**Exercise**
Produce a verbatim transcription of the records below, beginning at the line containing "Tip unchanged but" and ending at the final line; include only those lines.

★ ★ ★ ★ ★ ★ ★

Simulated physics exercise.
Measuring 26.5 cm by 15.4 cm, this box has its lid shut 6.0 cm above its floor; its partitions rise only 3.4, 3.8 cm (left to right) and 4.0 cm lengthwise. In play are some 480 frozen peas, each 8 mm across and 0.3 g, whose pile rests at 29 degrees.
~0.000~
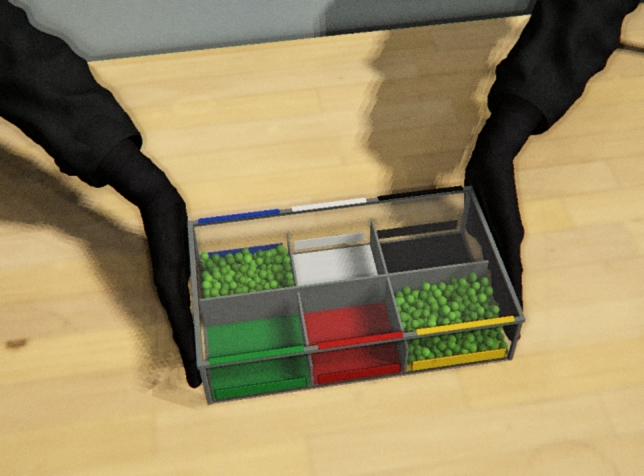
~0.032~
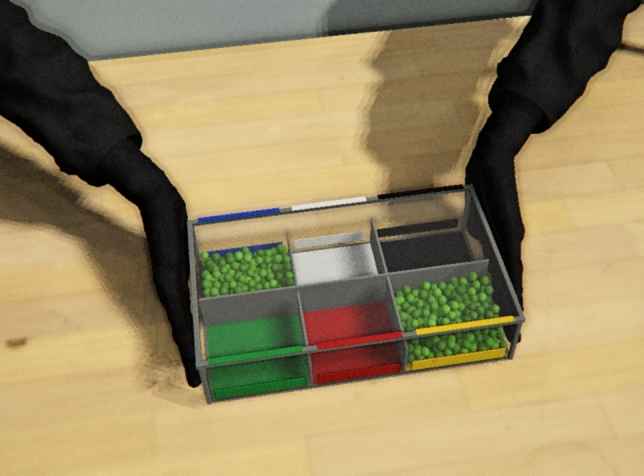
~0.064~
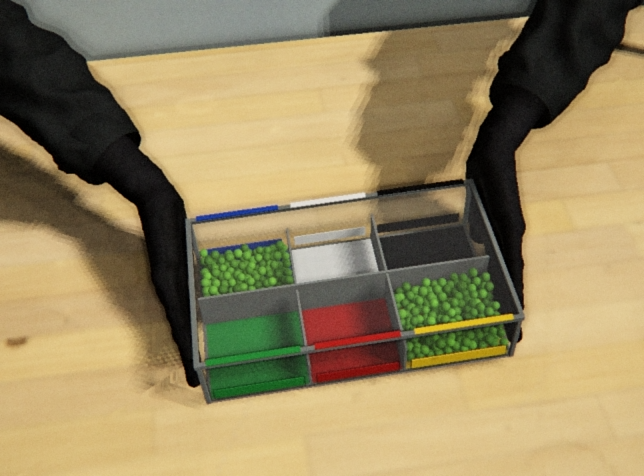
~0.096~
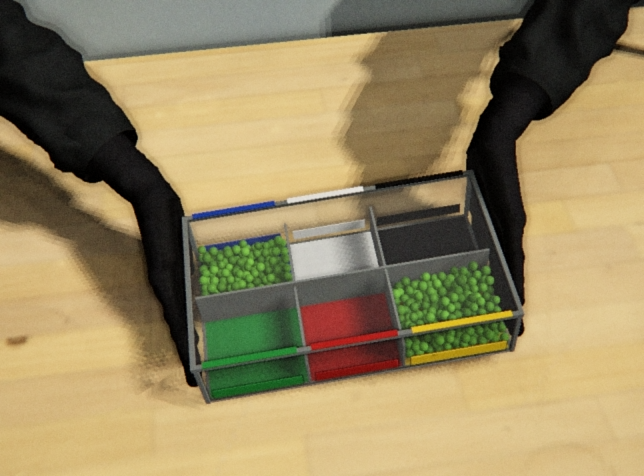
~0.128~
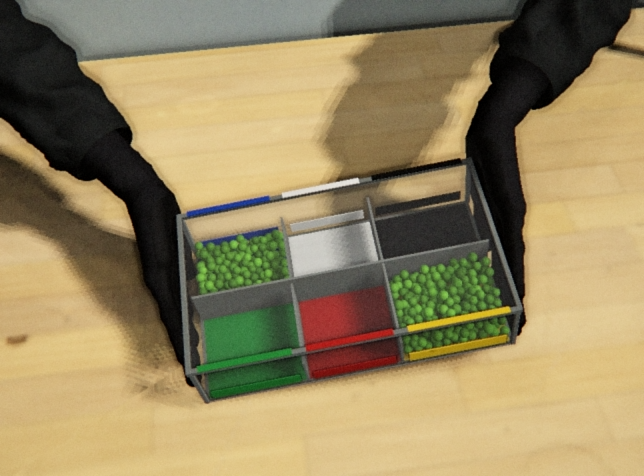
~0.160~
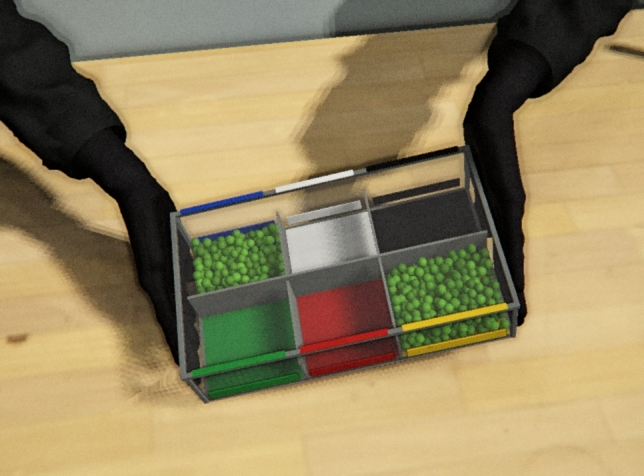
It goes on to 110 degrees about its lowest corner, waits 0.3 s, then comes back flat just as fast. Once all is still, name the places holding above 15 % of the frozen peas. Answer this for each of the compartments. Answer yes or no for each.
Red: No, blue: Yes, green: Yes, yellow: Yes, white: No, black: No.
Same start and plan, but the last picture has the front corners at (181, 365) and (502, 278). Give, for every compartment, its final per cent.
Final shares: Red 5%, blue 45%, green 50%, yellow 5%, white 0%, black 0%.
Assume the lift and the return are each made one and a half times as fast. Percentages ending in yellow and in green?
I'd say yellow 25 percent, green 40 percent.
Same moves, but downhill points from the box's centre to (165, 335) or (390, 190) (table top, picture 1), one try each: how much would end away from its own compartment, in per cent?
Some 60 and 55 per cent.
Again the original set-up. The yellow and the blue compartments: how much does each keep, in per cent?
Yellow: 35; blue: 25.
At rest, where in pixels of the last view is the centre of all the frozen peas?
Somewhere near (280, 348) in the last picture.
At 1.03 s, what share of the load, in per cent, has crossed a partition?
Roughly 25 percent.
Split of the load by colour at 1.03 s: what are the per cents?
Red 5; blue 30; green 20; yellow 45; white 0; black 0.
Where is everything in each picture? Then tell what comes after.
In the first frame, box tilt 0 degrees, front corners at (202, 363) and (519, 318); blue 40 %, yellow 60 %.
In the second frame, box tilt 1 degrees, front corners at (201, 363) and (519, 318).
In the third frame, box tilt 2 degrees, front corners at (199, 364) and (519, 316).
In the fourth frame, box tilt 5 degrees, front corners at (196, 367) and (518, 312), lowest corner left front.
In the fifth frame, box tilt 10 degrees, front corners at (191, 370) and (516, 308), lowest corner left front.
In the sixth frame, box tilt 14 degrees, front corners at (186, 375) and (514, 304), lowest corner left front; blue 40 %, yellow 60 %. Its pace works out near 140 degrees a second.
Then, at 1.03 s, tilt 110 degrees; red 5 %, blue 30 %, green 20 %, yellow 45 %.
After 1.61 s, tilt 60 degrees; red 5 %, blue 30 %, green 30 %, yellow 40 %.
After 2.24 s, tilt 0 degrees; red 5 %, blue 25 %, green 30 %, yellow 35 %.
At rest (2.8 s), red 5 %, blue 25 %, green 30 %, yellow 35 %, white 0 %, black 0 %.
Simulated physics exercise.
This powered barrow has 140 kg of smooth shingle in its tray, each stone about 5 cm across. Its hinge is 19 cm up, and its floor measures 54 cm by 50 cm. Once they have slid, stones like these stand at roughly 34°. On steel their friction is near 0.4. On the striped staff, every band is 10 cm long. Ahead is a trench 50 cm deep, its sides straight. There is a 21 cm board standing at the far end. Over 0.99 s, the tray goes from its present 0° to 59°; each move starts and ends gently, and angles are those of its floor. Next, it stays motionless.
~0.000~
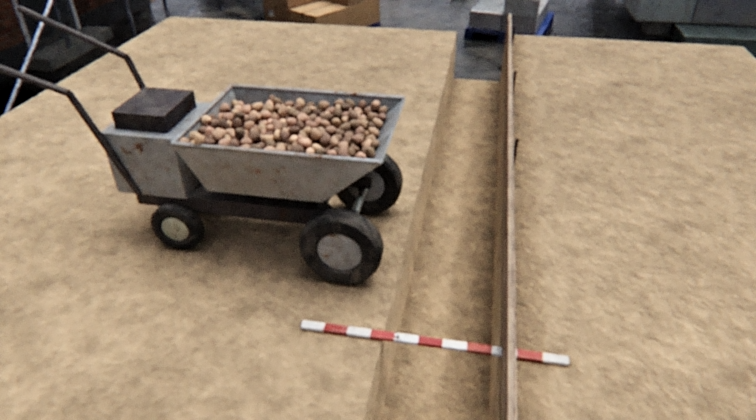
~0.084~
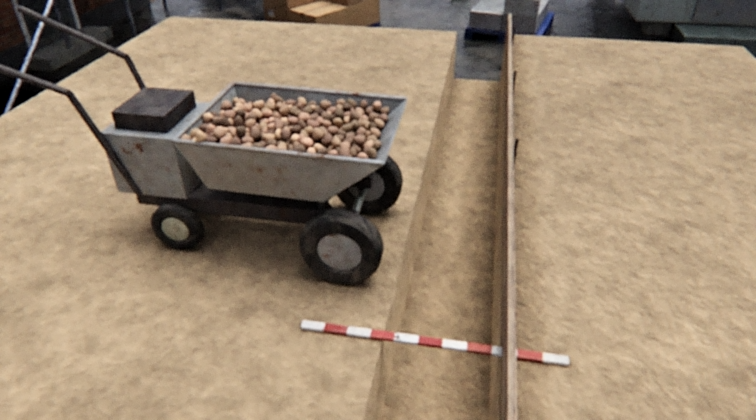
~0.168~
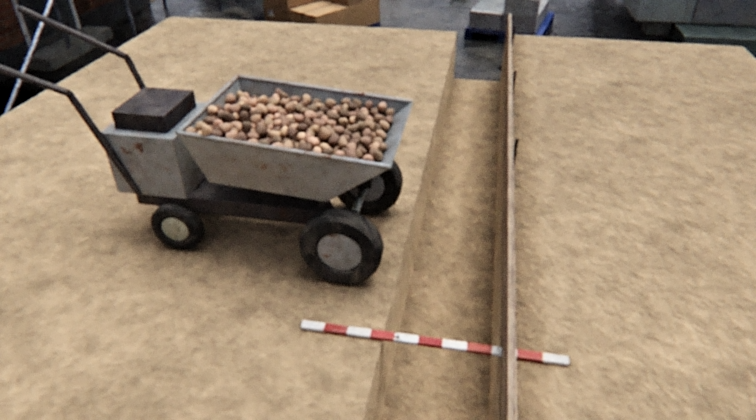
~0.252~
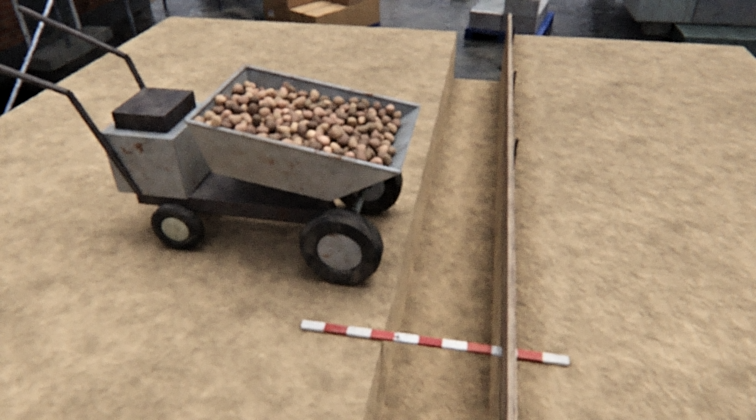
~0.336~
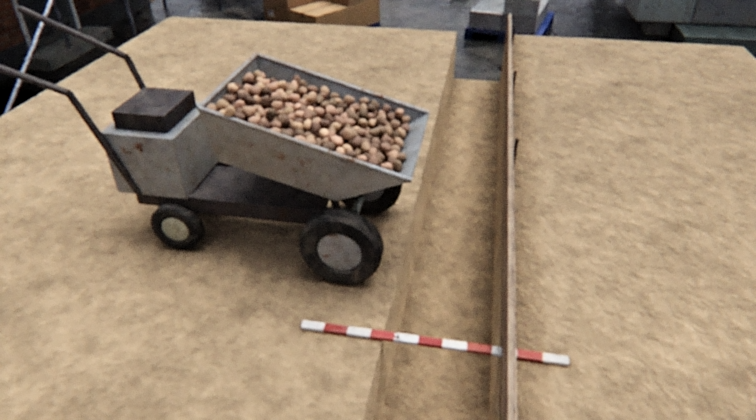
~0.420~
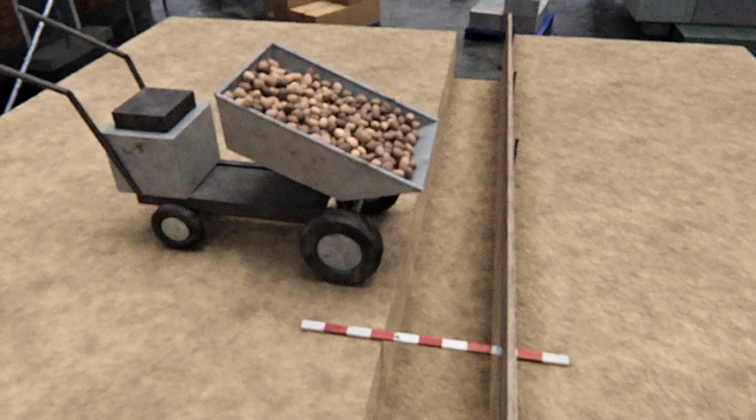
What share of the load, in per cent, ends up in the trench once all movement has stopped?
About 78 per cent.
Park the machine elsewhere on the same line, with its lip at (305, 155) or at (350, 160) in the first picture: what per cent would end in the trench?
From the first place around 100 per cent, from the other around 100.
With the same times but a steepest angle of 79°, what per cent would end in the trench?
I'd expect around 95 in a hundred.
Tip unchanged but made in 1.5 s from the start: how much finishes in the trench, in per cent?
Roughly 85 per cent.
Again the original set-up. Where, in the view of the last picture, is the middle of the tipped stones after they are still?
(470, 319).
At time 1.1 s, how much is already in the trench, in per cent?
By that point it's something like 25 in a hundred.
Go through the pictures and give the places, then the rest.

★ ★ ★ ★ ★ ★ ★

**Correct output**
Tip unchanged but made in 1.5 s from the start: how much finishes in the trench, in per cent?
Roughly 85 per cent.
Again the original set-up. Where, in the view of the last picture, is the middle of the tipped stones after they are still?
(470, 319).
At time 1.1 s, how much is already in the trench, in per cent?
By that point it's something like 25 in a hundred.
Go through the pictures and give the places, then the rest.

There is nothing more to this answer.